(Picture-linked question entries)
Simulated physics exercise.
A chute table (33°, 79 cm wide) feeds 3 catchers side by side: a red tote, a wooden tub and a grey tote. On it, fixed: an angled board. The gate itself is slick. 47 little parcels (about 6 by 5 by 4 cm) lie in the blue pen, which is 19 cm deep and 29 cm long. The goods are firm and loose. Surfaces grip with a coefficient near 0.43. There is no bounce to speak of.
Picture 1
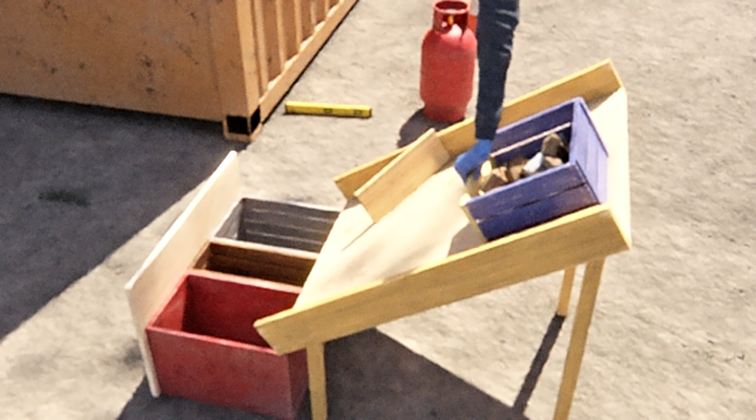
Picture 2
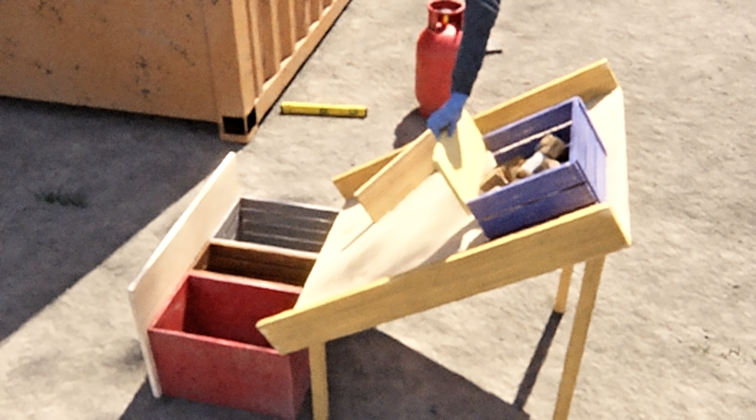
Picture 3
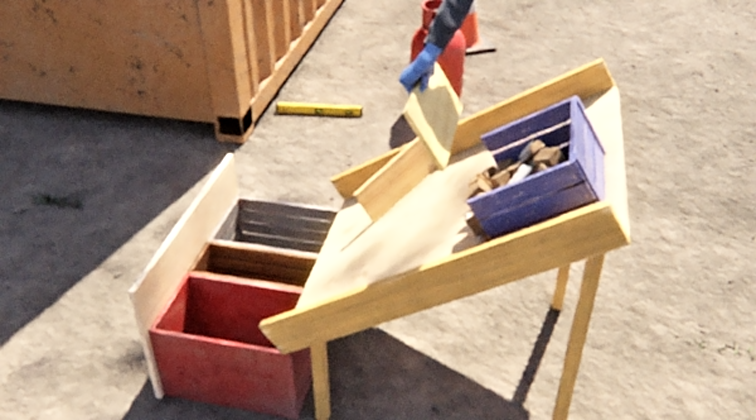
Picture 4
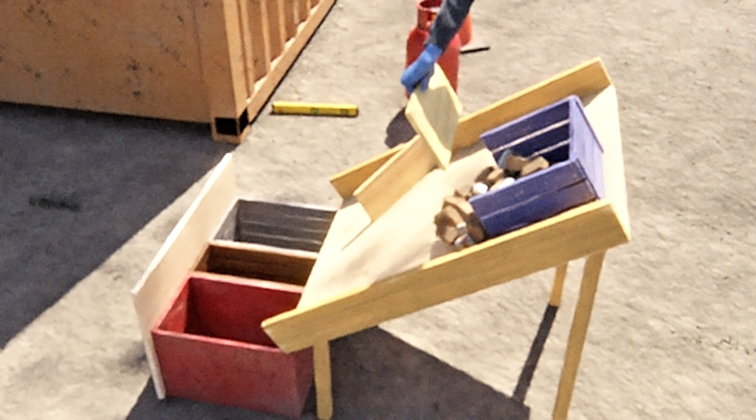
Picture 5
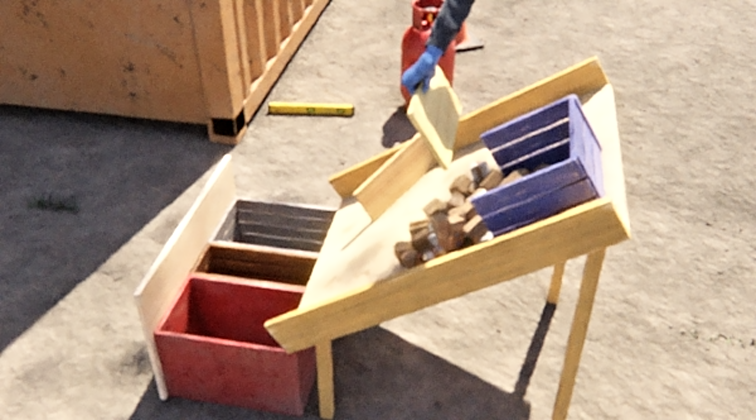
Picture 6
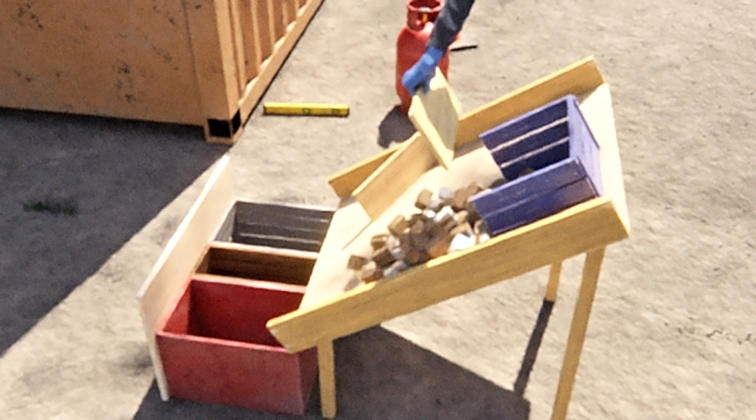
A blue-gloved hand lifted a board away from the front of the blue pen on the sloping table, and the small brown and grey parcels tumbled out, spreading down the slope to the left.
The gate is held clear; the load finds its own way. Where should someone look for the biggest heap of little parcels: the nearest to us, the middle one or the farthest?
Look in the nearest one, the red tote.
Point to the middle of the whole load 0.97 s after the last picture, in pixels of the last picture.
Near (226, 348).
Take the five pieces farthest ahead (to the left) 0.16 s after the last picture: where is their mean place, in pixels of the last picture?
Around (315, 277).
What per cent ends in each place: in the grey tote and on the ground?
About 0 and 0 per cent.
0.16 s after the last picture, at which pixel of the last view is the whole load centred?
At about (399, 250).
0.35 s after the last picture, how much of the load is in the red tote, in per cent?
Some 15 per cent by then.
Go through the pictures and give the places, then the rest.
In the first frame (each is followed by its nearest rim corner in this view), blue pen, (569, 164); red tote, (284, 354); none out.
Blue pen, (569, 163), in the second frame.
Blue pen, (569, 162); 7 out, in the third frame.
Blue pen, (570, 161); 18 out, in the fourth frame.
Blue pen, (570, 160); 29 out, the lowest parcel at (404, 251), in the fifth frame.
Blue pen, (570, 159); red tote, (295, 352); 36 out, the lowest parcel at (357, 262), in the sixth frame.
Then, 0.16 s after the last picture, 3 still in the blue pen, 1 in the red tote and 43 on the slope.
Then, 0.35 s after the last picture, 8 in the red tote, 4 in the wooden tub, 29 on the slope and 6 in the air.
Then, 0.62 s after the last picture, 23 in the red tote, 10 in the wooden tub, 1 in the grey tote, 7 on the slope and 6 in the air.
When it is over (0.97 s after the last picture), 33 in the red tote, 13 in the wooden tub and 1 in the grey tote.
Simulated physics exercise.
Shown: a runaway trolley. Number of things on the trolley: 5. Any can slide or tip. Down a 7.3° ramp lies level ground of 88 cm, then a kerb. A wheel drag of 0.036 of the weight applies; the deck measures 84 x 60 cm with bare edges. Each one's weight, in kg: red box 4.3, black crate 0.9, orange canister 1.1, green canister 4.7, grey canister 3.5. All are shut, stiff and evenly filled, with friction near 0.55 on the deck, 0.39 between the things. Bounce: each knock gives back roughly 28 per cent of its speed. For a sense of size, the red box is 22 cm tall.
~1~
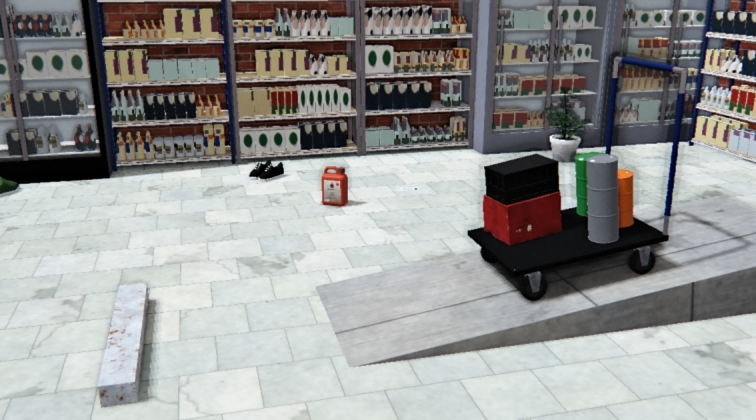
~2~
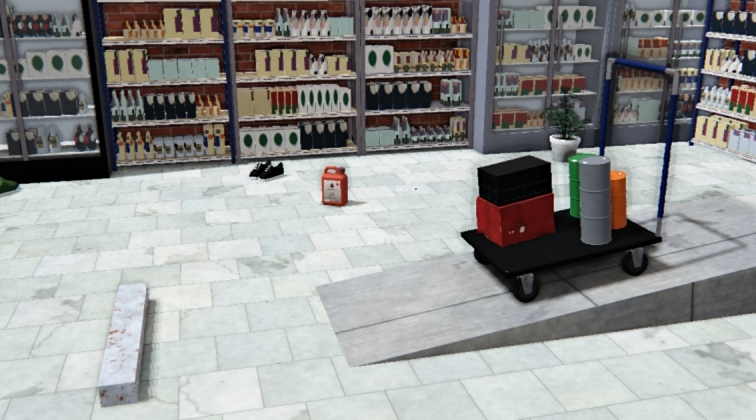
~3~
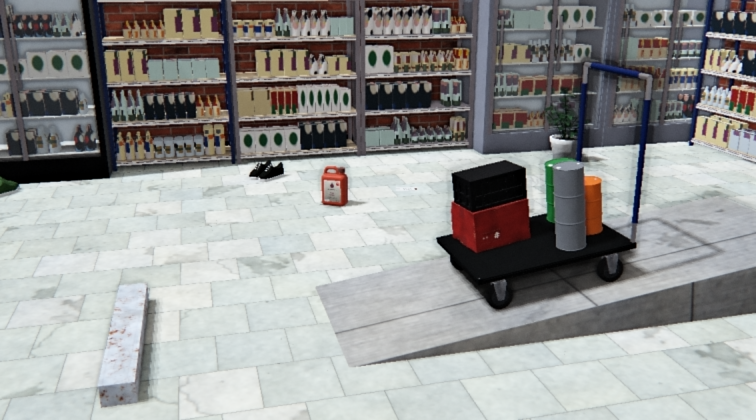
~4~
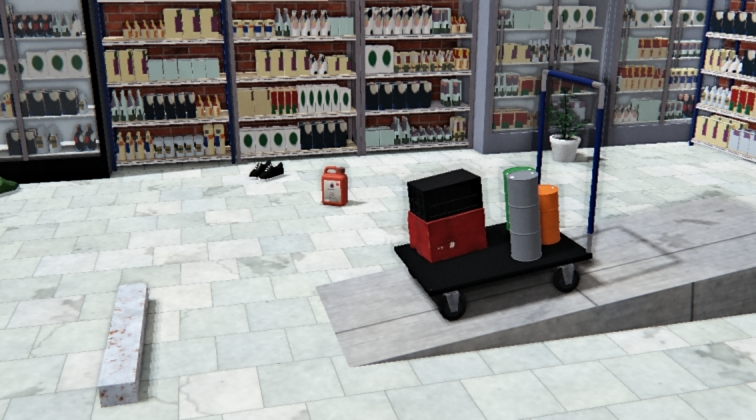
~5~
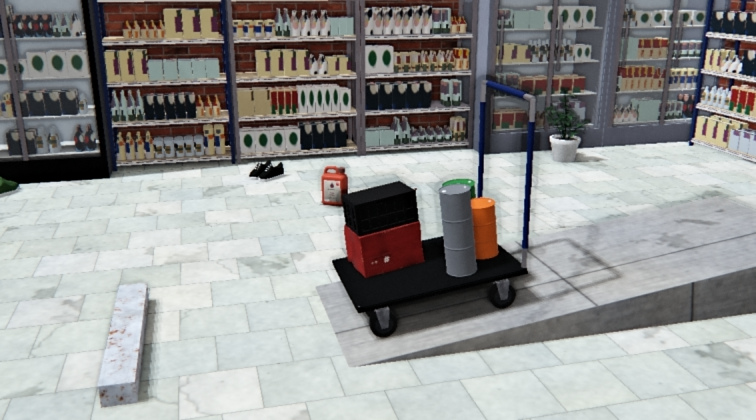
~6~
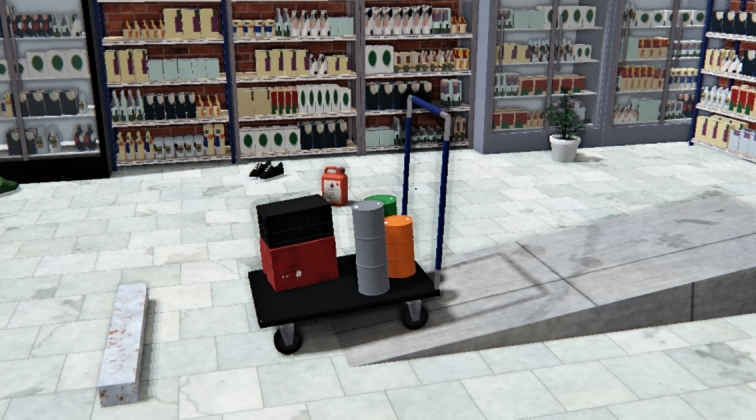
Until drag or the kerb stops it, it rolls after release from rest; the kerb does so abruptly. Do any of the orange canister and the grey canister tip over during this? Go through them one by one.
The orange canister does not tip. The grey canister tips over.
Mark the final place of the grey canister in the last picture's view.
At pixel (167, 302) or so, give or take.
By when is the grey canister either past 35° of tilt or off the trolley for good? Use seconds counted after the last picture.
Near 0.6 s on the clock.
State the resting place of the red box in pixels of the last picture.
It settles somewhere near (149, 272).
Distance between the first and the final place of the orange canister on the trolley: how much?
I'd put it at about 14 centimetres.
Then, 0.50 s later than the last frame, trolley at the kerb; grey canister rocked 10° off its seat near (229, 266); orange canister 9 cm from its spot near (264, 268); green canister 8 cm from its spot.
Then, 0.60 s later than the last frame, trolley at the kerb; grey canister rocked 29° off its seat near (213, 267); orange canister 14 cm from its spot near (253, 269); green canister rocked 6° off its seat.
When it is over, lying over on the trolley, grey canister; not toppled but over 10 cm from the start, red box, black crate, orange canister and green canister. End places, in pixels of the last picture, orange canister near (252, 269), grey canister near (167, 302).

## AIM OF THE TASK
Each entry shown above must be quoted exactly, with its pictures left out.

## RESPONSE
Simulated physics exercise.
A chute table (33°, 79 cm wide) feeds 3 catchers side by side: a red tote, a wooden tub and a grey tote. On it, fixed: an angled board. The gate itself is slick. 47 little parcels (about 6 by 5 by 4 cm) lie in the blue pen, which is 19 cm deep and 29 cm long. The goods are firm and loose. Surfaces grip with a coefficient near 0.43. There is no bounce to speak of.
Picture 1
Picture 2
Picture 3
Picture 4
Picture 5
Picture 6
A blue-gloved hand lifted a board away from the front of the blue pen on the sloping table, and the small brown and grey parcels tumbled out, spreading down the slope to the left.
The gate is held clear; the load finds its own way. Where should someone look for the biggest heap of little parcels: the nearest to us, the middle one or the farthest?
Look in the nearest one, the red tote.
Point to the middle of the whole load 0.97 s after the last picture, in pixels of the last picture.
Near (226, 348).
Take the five pieces farthest ahead (to the left) 0.16 s after the last picture: where is their mean place, in pixels of the last picture?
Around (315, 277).
What per cent ends in each place: in the grey tote and on the ground?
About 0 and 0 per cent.
0.16 s after the last picture, at which pixel of the last view is the whole load centred?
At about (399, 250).
0.35 s after the last picture, how much of the load is in the red tote, in per cent?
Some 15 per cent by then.
Go through the pictures and give the places, then the rest.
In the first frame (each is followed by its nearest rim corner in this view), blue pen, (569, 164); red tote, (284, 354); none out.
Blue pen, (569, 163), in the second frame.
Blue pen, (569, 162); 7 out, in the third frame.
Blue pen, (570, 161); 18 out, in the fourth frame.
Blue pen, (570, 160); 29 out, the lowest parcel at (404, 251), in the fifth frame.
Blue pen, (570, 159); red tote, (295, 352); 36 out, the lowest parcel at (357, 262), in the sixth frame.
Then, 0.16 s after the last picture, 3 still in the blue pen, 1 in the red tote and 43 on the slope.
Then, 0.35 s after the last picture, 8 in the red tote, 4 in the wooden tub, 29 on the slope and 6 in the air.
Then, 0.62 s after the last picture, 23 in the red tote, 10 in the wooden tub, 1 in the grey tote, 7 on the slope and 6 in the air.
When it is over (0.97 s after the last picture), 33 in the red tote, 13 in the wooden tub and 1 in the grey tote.
Simulated physics exercise.
Shown: a runaway trolley. Number of things on the trolley: 5. Any can slide or tip. Down a 7.3° ramp lies level ground of 88 cm, then a kerb. A wheel drag of 0.036 of the weight applies; the deck measures 84 x 60 cm with bare edges. Each one's weight, in kg: red box 4.3, black crate 0.9, orange canister 1.1, green canister 4.7, grey canister 3.5. All are shut, stiff and evenly filled, with friction near 0.55 on the deck, 0.39 between the things. Bounce: each knock gives back roughly 28 per cent of its speed. For a sense of size, the red box is 22 cm tall.
~1~
~2~
~3~
~4~
~5~
~6~
Until drag or the kerb stops it, it rolls after release from rest; the kerb does so abruptly. Do any of the orange canister and the grey canister tip over during this? Go through them one by one.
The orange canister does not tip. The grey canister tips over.
Mark the final place of the grey canister in the last picture's view.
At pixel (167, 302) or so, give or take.
By when is the grey canister either past 35° of tilt or off the trolley for good? Use seconds counted after the last picture.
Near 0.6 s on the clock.
State the resting place of the red box in pixels of the last picture.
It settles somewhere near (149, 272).
Distance between the first and the final place of the orange canister on the trolley: how much?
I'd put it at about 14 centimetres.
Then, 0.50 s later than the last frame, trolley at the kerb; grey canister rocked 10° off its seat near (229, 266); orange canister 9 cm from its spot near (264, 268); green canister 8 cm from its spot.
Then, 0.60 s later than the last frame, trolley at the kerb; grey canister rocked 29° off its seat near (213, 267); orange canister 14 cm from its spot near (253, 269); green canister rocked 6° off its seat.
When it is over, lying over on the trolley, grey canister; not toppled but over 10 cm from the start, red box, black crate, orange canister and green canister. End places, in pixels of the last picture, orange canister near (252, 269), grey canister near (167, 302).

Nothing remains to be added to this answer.